• _SET PROBLEM_
Write out the material again word for word, dropping any images it holds.

-----

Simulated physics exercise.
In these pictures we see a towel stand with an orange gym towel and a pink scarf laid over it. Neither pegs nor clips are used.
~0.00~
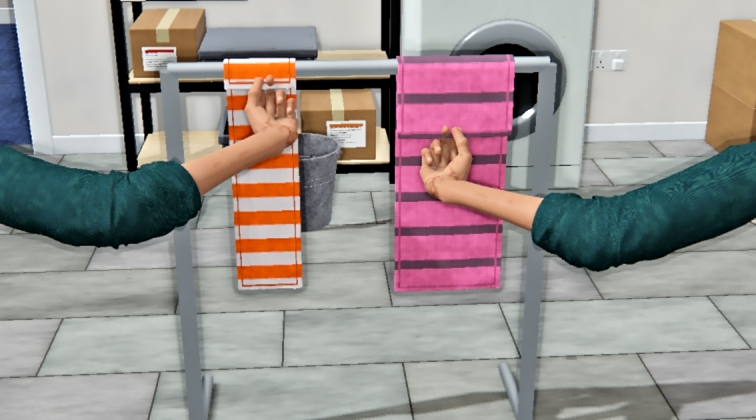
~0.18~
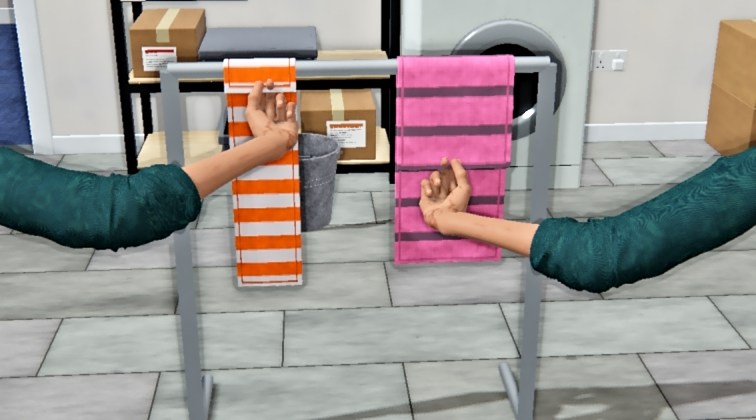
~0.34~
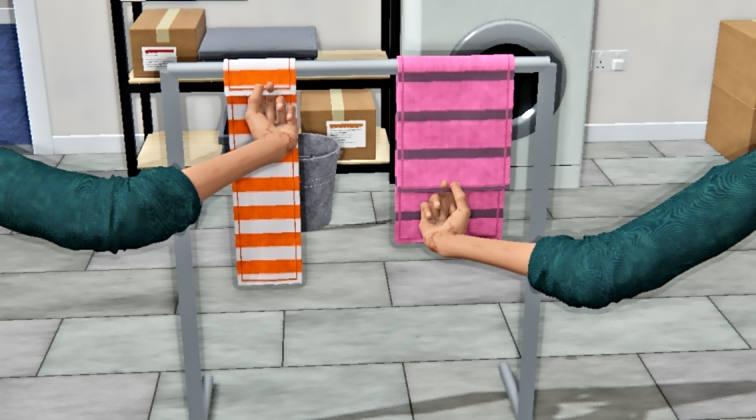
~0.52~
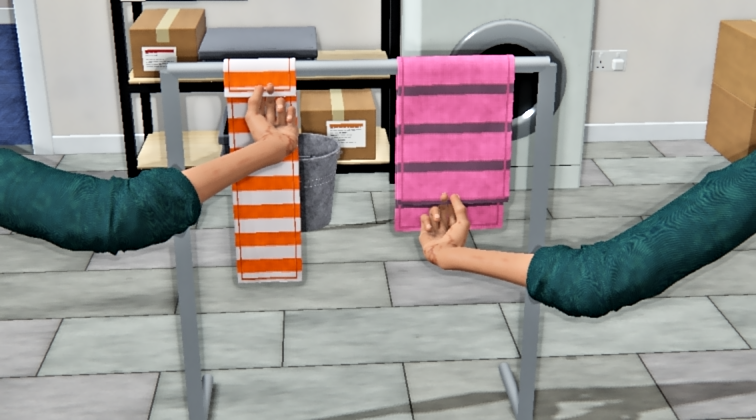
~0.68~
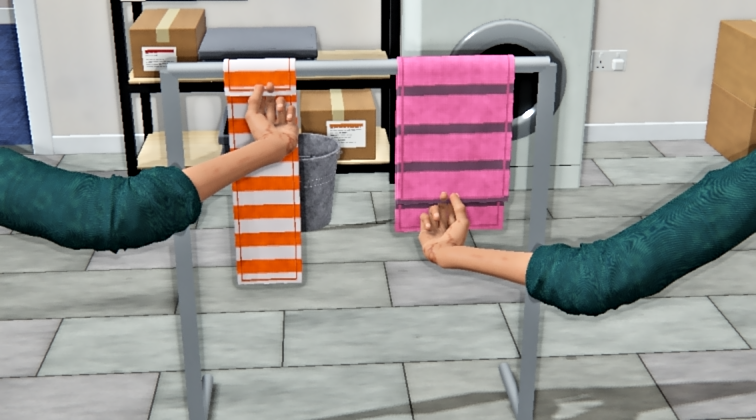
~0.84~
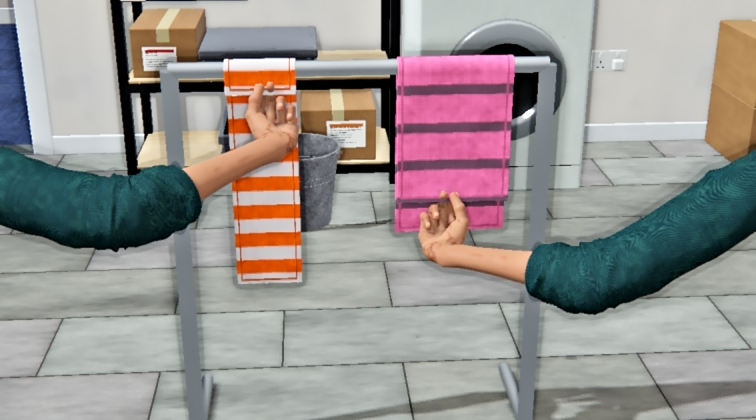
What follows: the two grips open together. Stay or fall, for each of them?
I expect the orange gym towel is going to drop away. I expect the pink scarf is going to remain in place.
After 1.22 s, gym towel clear of the rail and dropping near (271, 307); scarf as it was left.
After 1.54 s, gym towel in a heap on the floor; scarf as it was left.
In the end, gym towel in a heap on the floor; scarf as it was left. The orange gym towel is pulled off by its long side and the pink scarf stays on.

-----

• _RESULT OF THE EXERCISE_
Simulated physics exercise.
In these pictures we see a towel stand with an orange gym towel and a pink scarf laid over it. Neither pegs nor clips are used.
~0.00~
~0.18~
~0.34~
~0.52~
~0.68~
~0.84~
What follows: the two grips open together. Stay or fall, for each of them?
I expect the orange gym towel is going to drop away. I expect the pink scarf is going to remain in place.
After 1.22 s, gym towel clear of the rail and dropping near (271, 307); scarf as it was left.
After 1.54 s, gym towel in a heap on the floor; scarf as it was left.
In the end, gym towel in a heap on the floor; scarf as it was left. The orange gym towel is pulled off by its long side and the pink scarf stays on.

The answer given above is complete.